_Prompt_
Quote all of the data that follows exactly as written, skipping the images.

_Recorded information_
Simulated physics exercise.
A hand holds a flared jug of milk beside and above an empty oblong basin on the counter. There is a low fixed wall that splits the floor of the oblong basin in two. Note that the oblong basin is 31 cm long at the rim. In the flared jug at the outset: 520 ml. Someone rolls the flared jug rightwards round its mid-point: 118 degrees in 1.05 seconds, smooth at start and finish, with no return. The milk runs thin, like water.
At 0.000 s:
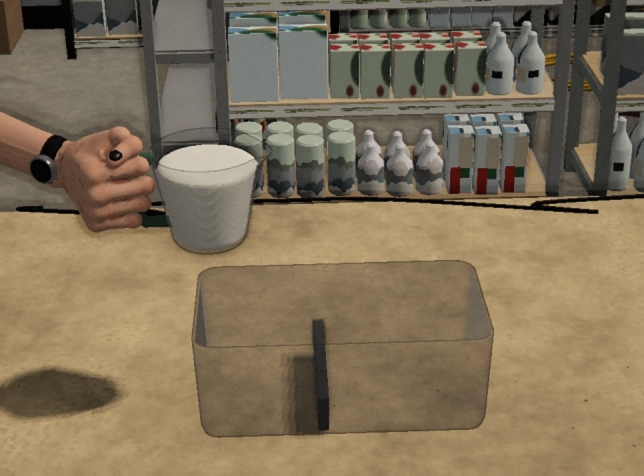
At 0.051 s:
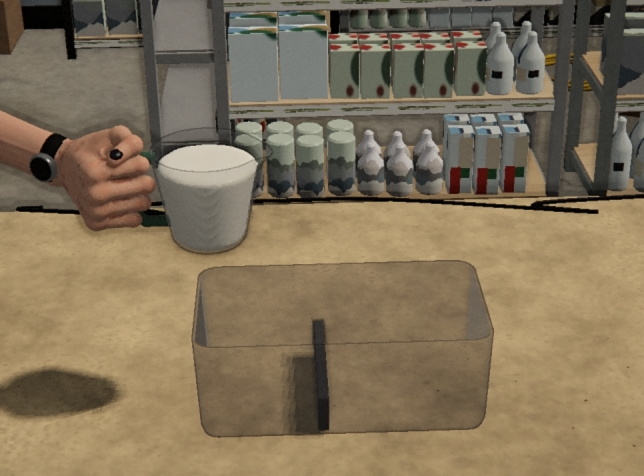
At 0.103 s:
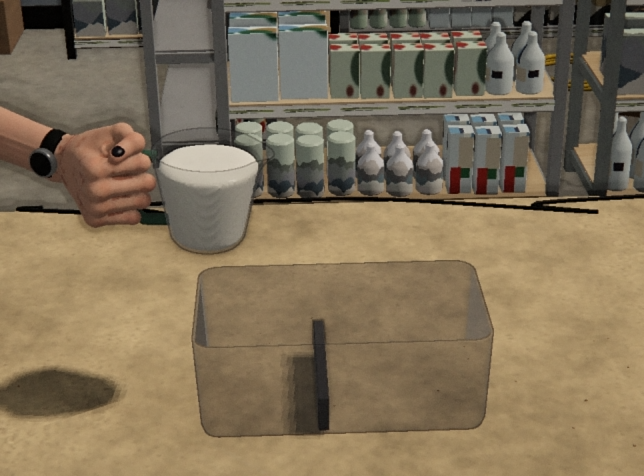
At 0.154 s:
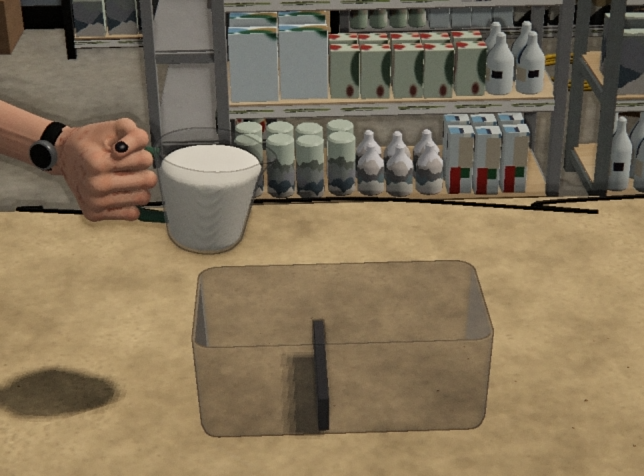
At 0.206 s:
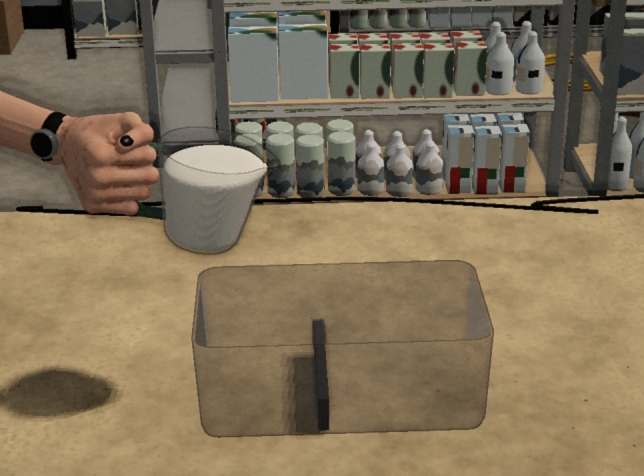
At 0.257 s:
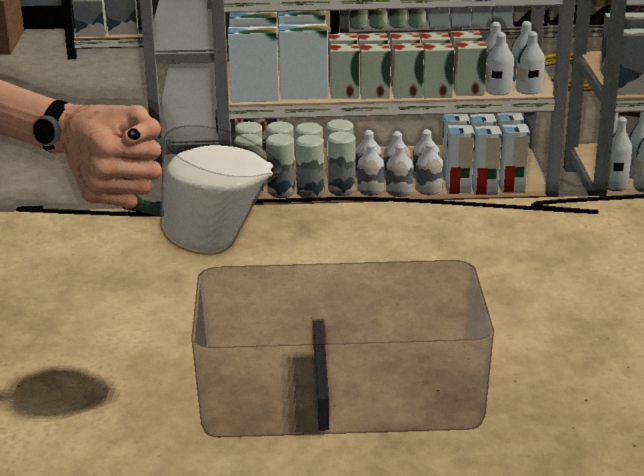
To begin with, a hand in a dark watch holds a flared jug of white milk upright, above and behind an empty, see-through oblong basin on the counter. The jug then slowly leans to the right, the tilt growing steadily, and the milk shifts toward its right rim while the basin stays empty.
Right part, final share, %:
65 %.
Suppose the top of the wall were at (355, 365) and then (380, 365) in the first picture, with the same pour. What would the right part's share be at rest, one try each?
It comes to 25 per cent, and then 10 per cent.
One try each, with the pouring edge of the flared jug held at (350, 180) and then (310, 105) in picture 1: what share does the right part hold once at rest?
Respectively about 95 and 90 percent.
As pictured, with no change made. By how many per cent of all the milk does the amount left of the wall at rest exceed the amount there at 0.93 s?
It comes to some 8 per cent.
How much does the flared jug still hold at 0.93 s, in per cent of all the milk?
3 per cent or so.
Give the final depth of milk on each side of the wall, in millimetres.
Depths: Left near 8 mm, right near 12 mm.
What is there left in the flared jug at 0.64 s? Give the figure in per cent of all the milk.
Close to 56 percent of the liquid remains at that time.
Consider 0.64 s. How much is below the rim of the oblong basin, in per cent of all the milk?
Near 18 in a hundred.
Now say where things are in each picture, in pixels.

_Result_
Simulated physics exercise.
A hand holds a flared jug of milk beside and above an empty oblong basin on the counter. There is a low fixed wall that splits the floor of the oblong basin in two. Note that the oblong basin is 31 cm long at the rim. In the flared jug at the outset: 520 ml. Someone rolls the flared jug rightwards round its mid-point: 118 degrees in 1.05 seconds, smooth at start and finish, with no return. The milk runs thin, like water.
At 0.000 s:
At 0.051 s:
At 0.103 s:
At 0.154 s:
At 0.206 s:
At 0.257 s:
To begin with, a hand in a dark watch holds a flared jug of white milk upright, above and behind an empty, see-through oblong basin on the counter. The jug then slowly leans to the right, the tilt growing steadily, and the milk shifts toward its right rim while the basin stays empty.
Right part, final share, %:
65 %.
Suppose the top of the wall were at (355, 365) and then (380, 365) in the first picture, with the same pour. What would the right part's share be at rest, one try each?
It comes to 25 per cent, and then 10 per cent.
One try each, with the pouring edge of the flared jug held at (350, 180) and then (310, 105) in picture 1: what share does the right part hold once at rest?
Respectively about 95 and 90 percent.
As pictured, with no change made. By how many per cent of all the milk does the amount left of the wall at rest exceed the amount there at 0.93 s?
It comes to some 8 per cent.
How much does the flared jug still hold at 0.93 s, in per cent of all the milk?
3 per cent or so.
Give the final depth of milk on each side of the wall, in millimetres.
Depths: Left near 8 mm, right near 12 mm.
What is there left in the flared jug at 0.64 s? Give the figure in per cent of all the milk.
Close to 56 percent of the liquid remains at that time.
Consider 0.64 s. How much is below the rim of the oblong basin, in per cent of all the milk?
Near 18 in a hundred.
Now say where things are in each picture, in pixels.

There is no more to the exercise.